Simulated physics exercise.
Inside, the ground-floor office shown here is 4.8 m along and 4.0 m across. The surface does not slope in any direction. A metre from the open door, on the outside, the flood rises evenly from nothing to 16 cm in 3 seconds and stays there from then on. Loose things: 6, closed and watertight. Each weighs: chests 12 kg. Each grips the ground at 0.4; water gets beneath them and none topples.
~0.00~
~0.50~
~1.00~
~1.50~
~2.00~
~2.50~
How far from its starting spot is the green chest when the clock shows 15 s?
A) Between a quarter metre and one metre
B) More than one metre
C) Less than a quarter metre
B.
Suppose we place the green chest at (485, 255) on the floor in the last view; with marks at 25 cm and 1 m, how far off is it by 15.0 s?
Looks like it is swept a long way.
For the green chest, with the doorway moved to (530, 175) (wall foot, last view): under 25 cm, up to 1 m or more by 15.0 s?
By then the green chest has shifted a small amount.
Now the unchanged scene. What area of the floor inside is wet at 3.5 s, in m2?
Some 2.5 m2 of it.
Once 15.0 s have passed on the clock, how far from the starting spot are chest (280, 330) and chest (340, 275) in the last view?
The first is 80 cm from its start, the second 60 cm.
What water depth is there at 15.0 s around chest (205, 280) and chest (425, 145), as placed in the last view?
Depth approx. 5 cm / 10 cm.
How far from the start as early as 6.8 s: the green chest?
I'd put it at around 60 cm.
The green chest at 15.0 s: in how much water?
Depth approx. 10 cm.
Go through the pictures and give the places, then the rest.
---
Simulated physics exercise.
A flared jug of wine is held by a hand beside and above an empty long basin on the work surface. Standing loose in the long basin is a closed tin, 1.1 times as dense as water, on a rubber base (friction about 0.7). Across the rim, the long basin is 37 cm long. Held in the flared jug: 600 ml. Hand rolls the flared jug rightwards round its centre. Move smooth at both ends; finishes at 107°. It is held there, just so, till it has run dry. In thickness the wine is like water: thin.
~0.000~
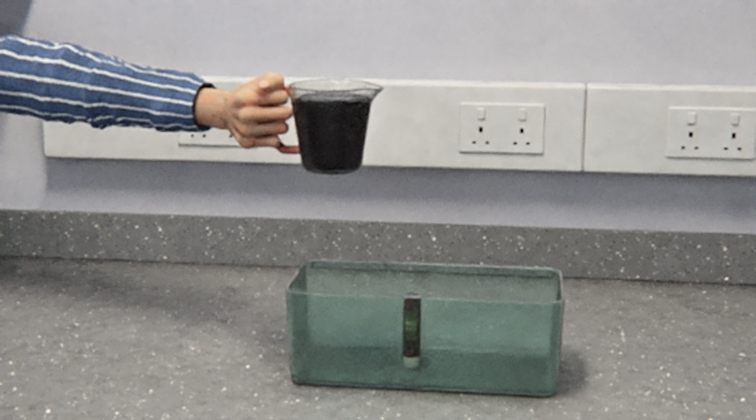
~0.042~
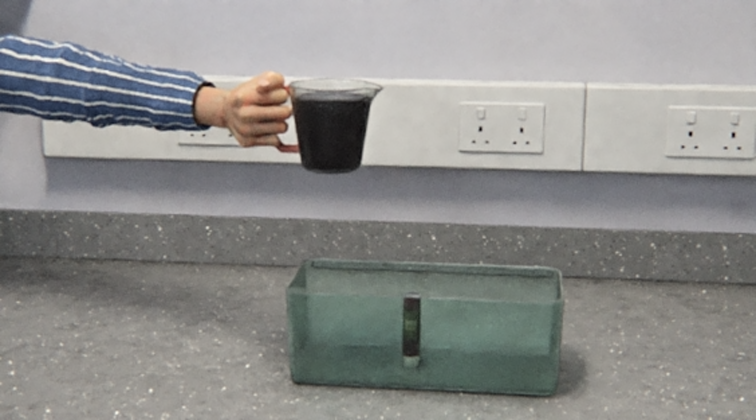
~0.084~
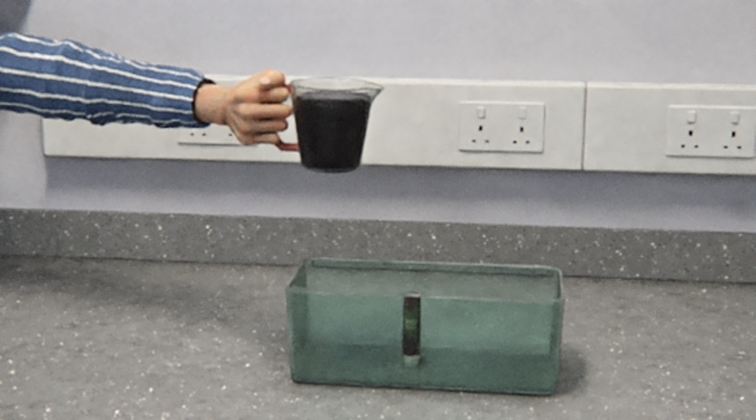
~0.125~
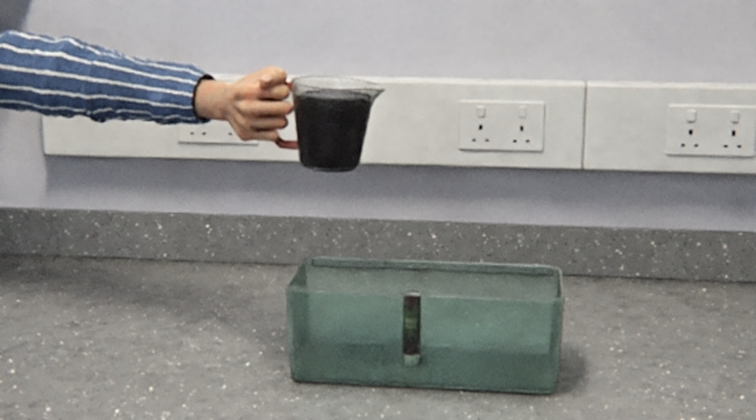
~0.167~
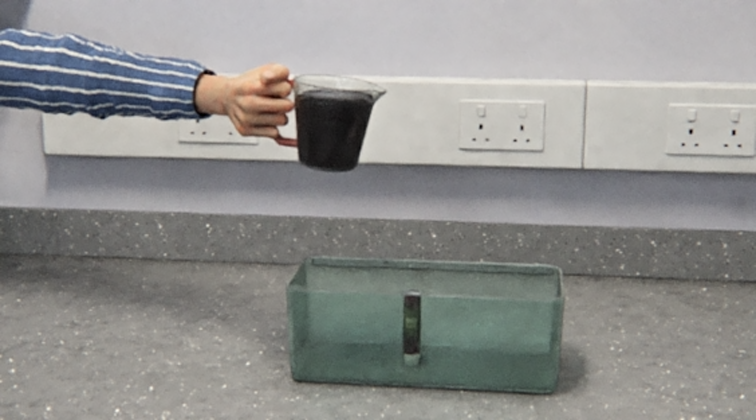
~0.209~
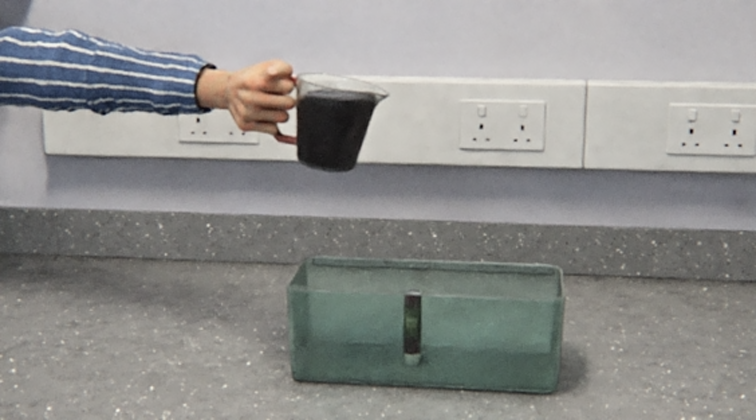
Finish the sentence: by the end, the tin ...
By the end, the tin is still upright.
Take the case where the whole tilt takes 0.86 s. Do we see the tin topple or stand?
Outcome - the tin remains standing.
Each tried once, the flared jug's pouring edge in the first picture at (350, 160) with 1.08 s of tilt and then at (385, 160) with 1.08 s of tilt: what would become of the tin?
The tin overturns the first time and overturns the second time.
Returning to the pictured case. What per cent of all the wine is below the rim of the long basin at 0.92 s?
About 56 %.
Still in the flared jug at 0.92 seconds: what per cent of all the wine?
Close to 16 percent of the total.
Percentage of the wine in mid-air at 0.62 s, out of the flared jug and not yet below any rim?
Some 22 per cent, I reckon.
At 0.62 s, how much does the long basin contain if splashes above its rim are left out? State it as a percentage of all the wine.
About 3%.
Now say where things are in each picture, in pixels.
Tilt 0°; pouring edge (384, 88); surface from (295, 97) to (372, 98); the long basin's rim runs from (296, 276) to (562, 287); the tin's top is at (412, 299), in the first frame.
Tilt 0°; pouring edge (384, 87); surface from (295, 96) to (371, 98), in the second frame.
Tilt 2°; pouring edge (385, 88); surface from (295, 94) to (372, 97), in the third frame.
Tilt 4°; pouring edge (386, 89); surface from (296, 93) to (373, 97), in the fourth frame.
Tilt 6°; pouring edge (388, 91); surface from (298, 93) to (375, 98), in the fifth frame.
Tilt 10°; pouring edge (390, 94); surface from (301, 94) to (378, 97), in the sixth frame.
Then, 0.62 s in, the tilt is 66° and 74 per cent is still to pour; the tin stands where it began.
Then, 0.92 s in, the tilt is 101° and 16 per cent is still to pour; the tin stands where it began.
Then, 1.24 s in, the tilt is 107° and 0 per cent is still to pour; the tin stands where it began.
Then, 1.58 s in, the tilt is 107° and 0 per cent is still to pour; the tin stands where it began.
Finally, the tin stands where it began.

**Request**
Search the records for the string "closed" and return every line in which it occurs.

**Complete response**
Inside, the ground-floor office shown here is 4.8 m along and 4.0 m across. The surface does not slope in any direction. A metre from the open door, on the outside, the flood rises evenly from nothing to 16 cm in 3 seconds and stays there from then on. Loose things: 6, closed and watertight. Each weighs: chests 12 kg. Each grips the ground at 0.4; water gets beneath them and none topples.
A flared jug of wine is held by a hand beside and above an empty long basin on the work surface. Standing loose in the long basin is a closed tin, 1.1 times as dense as water, on a rubber base (friction about 0.7). Across the rim, the long basin is 37 cm long. Held in the flared jug: 600 ml. Hand rolls the flared jug rightwards round its centre. Move smooth at both ends; finishes at 107°. It is held there, just so, till it has run dry. In thickness the wine is like water: thin.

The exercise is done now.